Written problem: Give only the number of lines that include the string "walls".

Dataset entries with questions
· · · · ·

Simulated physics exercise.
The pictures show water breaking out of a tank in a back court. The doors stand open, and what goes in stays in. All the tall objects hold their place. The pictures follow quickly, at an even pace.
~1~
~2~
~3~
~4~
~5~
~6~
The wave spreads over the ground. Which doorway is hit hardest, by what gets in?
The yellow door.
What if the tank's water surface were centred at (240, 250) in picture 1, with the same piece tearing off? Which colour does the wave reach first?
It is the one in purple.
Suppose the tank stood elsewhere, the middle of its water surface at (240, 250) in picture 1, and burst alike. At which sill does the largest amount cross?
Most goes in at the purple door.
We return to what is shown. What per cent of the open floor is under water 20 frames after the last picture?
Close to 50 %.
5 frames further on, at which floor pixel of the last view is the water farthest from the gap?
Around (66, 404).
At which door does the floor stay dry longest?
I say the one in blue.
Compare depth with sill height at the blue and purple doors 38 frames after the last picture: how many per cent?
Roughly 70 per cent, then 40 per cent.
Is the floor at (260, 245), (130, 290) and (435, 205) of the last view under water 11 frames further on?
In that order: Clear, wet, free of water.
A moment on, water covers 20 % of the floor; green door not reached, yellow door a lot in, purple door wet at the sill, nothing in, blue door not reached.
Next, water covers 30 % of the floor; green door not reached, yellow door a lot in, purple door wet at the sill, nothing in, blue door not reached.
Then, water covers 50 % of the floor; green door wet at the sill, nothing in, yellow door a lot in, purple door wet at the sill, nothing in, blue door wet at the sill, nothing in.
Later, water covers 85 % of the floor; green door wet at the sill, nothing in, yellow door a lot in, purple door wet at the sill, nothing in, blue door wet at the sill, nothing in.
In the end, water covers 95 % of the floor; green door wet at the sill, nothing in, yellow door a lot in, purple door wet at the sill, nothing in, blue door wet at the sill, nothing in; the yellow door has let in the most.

· · · · ·

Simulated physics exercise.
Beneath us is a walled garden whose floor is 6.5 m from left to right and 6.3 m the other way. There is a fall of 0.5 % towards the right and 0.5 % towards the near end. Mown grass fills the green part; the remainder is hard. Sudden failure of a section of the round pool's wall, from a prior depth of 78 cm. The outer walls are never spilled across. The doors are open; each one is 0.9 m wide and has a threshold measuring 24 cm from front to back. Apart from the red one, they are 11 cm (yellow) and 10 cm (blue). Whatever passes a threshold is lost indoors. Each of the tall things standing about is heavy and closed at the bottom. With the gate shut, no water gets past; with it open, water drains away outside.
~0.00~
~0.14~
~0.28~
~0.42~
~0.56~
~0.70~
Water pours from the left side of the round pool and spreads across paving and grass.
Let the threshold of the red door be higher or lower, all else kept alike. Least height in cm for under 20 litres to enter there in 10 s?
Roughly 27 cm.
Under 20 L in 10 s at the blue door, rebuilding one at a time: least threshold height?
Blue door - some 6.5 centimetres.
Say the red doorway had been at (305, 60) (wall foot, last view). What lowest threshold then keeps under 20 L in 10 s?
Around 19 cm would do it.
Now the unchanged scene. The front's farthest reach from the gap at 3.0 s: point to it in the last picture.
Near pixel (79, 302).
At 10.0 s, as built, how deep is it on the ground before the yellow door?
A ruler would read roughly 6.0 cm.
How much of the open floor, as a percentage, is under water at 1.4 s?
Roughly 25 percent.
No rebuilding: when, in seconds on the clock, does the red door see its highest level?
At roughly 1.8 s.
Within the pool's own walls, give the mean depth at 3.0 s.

· · · · ·

Answer for the task: 2